** PROVIDED DATA **

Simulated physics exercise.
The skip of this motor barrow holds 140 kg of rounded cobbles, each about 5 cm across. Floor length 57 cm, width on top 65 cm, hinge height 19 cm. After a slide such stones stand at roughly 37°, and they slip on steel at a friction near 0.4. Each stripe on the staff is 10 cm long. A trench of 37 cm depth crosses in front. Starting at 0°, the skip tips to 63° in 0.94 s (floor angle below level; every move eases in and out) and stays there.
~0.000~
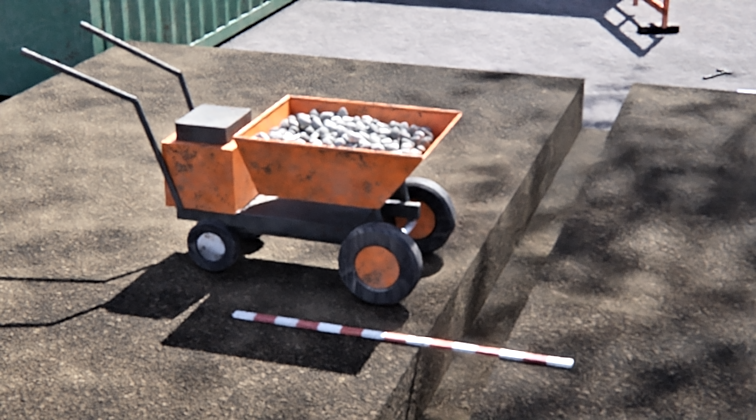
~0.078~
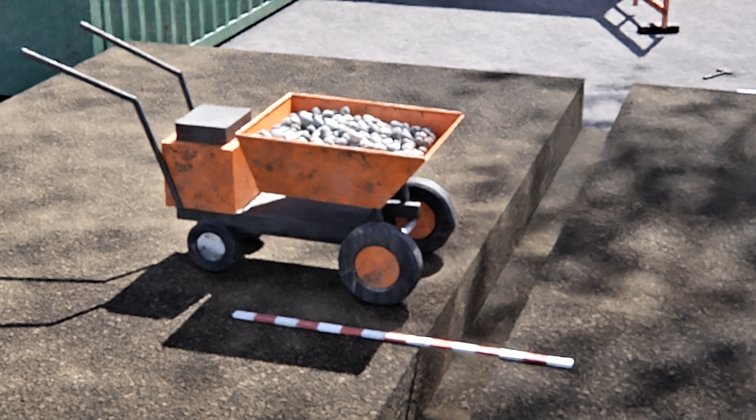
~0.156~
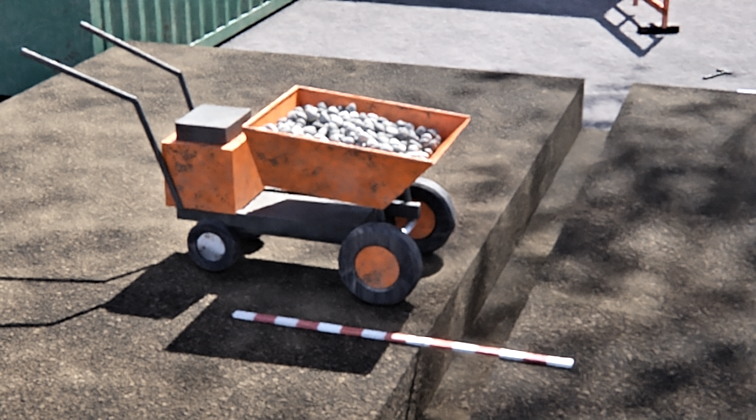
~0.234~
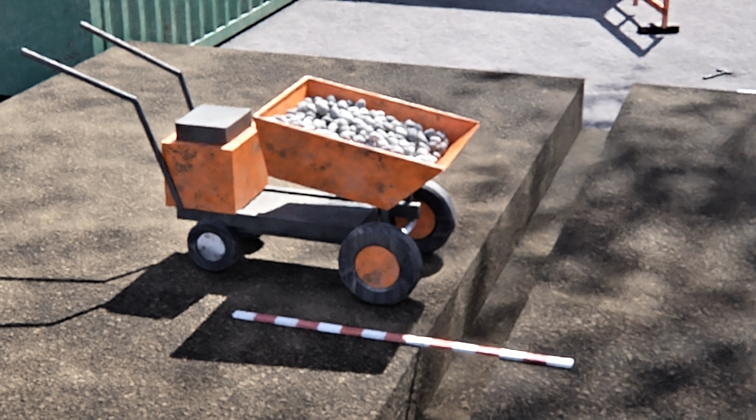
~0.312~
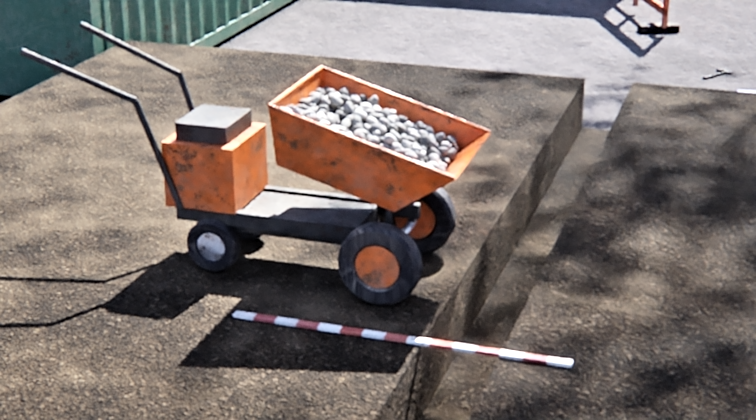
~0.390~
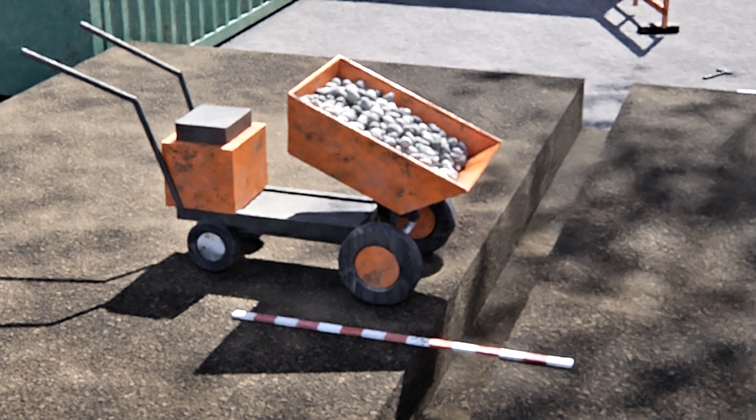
On a sunlit, rough brown slab with a dark gap running along its right side, seen from above at an angle by a still camera, a green fence stands at the upper left. An orange barrow with dark handles at left and orange-hubbed front wheels carries grey cobbles, behind a red-and-white striped staff. Slowly, then faster, the skip's left end rises, tilting it rightward while the chassis stays still and its shadow shifts.
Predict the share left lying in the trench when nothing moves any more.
Close to 30 in a hundred.
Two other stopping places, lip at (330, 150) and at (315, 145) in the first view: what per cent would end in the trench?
Near 80 per cent from the first place, 65 from the second.
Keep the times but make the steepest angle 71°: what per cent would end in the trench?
In that case some 25 per cent.
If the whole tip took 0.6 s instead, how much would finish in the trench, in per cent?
Then about 20 per cent.
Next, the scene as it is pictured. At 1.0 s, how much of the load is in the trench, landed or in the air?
About 0 per cent by then.
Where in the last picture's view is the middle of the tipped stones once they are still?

** WHAT THE TASK REQUIRES **
Restate the entire listing word for word, excluding pictures.

** RESULT OF THE EXERCISE **
Simulated physics exercise.
The skip of this motor barrow holds 140 kg of rounded cobbles, each about 5 cm across. Floor length 57 cm, width on top 65 cm, hinge height 19 cm. After a slide such stones stand at roughly 37°, and they slip on steel at a friction near 0.4. Each stripe on the staff is 10 cm long. A trench of 37 cm depth crosses in front. Starting at 0°, the skip tips to 63° in 0.94 s (floor angle below level; every move eases in and out) and stays there.
~0.000~
~0.078~
~0.156~
~0.234~
~0.312~
~0.390~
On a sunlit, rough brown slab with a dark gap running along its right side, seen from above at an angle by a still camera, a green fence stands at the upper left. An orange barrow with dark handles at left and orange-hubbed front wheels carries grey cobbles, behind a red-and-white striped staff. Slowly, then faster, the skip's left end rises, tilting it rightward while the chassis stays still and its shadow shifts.
Predict the share left lying in the trench when nothing moves any more.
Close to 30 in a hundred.
Two other stopping places, lip at (330, 150) and at (315, 145) in the first view: what per cent would end in the trench?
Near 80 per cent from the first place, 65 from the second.
Keep the times but make the steepest angle 71°: what per cent would end in the trench?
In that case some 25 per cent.
If the whole tip took 0.6 s instead, how much would finish in the trench, in per cent?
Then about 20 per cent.
Next, the scene as it is pictured. At 1.0 s, how much of the load is in the trench, landed or in the air?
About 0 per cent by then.
Where in the last picture's view is the middle of the tipped stones once they are still?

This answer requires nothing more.